EXTRACTED ENTRIES:
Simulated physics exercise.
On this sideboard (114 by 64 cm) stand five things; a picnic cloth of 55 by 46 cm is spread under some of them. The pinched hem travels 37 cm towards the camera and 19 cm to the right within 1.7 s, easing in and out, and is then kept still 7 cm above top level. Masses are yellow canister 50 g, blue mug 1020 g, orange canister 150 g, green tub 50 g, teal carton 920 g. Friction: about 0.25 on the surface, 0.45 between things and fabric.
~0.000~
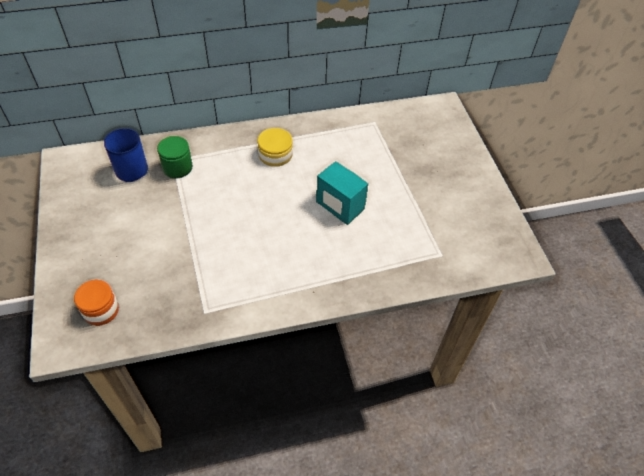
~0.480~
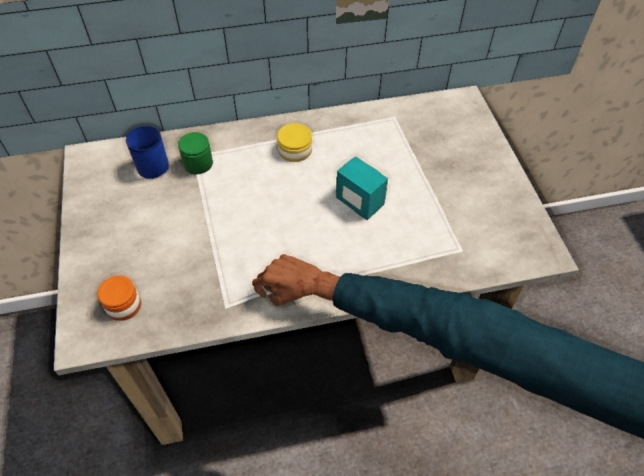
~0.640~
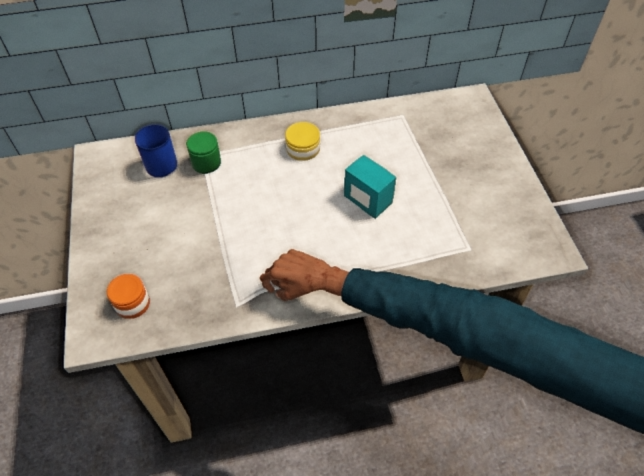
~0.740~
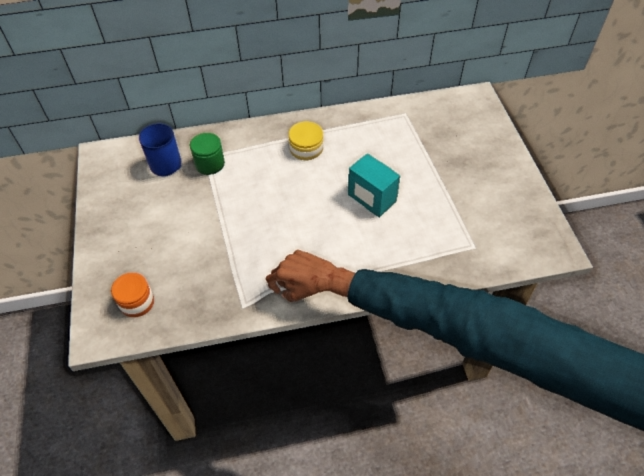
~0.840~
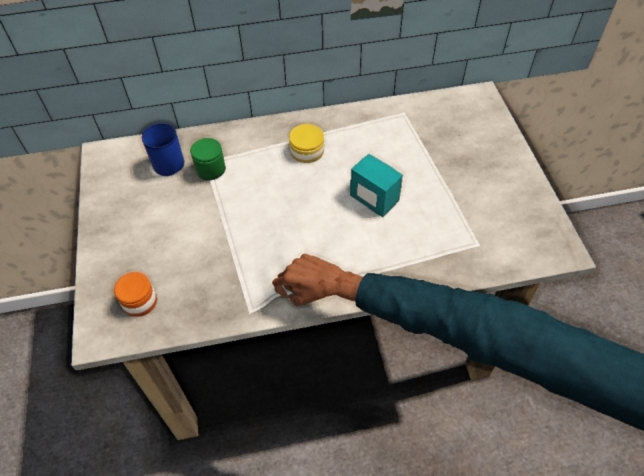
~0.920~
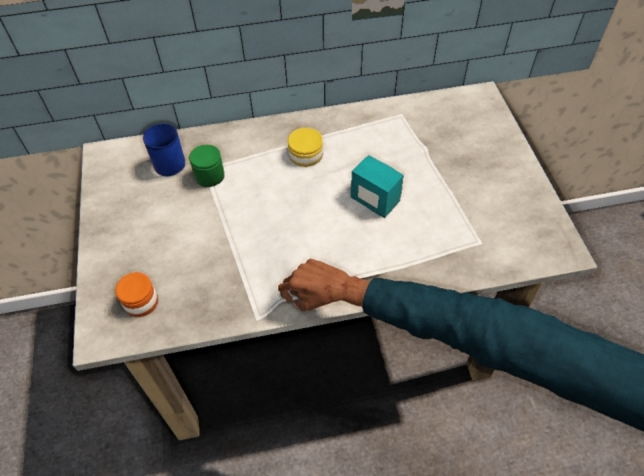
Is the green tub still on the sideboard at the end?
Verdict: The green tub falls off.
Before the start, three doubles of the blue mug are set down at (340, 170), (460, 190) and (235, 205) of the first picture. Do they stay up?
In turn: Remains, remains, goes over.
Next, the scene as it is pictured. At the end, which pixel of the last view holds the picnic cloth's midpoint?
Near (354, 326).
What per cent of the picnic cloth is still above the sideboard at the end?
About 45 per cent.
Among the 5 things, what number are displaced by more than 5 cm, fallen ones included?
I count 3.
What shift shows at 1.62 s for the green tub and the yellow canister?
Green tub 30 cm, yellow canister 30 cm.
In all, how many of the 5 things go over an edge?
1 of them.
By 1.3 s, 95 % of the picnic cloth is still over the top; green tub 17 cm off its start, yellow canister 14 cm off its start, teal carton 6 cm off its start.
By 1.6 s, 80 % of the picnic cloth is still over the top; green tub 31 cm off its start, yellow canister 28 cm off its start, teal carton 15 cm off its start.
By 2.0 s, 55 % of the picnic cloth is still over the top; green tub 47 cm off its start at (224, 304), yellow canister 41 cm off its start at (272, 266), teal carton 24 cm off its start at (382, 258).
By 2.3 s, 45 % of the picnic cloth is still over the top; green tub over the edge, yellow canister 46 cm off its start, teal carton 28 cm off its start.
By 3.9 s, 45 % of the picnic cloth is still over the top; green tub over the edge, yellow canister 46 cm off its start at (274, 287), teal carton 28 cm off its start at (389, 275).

...

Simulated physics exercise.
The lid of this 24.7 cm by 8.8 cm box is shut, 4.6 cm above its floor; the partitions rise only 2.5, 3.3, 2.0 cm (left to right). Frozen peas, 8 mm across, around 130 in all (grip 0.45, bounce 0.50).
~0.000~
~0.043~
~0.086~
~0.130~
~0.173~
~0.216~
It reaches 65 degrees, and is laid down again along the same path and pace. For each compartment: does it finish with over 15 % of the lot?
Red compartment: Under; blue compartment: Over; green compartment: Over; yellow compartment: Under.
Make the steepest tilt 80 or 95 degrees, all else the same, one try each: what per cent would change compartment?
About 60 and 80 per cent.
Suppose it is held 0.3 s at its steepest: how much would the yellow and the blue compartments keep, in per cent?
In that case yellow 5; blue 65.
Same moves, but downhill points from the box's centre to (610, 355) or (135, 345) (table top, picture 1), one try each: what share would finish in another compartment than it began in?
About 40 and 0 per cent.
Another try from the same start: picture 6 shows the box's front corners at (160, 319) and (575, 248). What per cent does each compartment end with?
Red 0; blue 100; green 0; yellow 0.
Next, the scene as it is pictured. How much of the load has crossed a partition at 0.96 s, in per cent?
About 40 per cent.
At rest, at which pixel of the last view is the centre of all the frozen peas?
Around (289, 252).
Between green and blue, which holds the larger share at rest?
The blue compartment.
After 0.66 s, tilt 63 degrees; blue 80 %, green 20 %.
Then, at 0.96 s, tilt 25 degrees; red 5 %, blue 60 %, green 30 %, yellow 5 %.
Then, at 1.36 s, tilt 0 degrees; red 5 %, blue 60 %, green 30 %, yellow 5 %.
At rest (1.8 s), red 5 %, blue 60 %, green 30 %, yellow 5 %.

EXERCISE REQUIREMENTS: How many lines in these records hold the string "right"? Reply with the number alone.

THE ANSWER: 2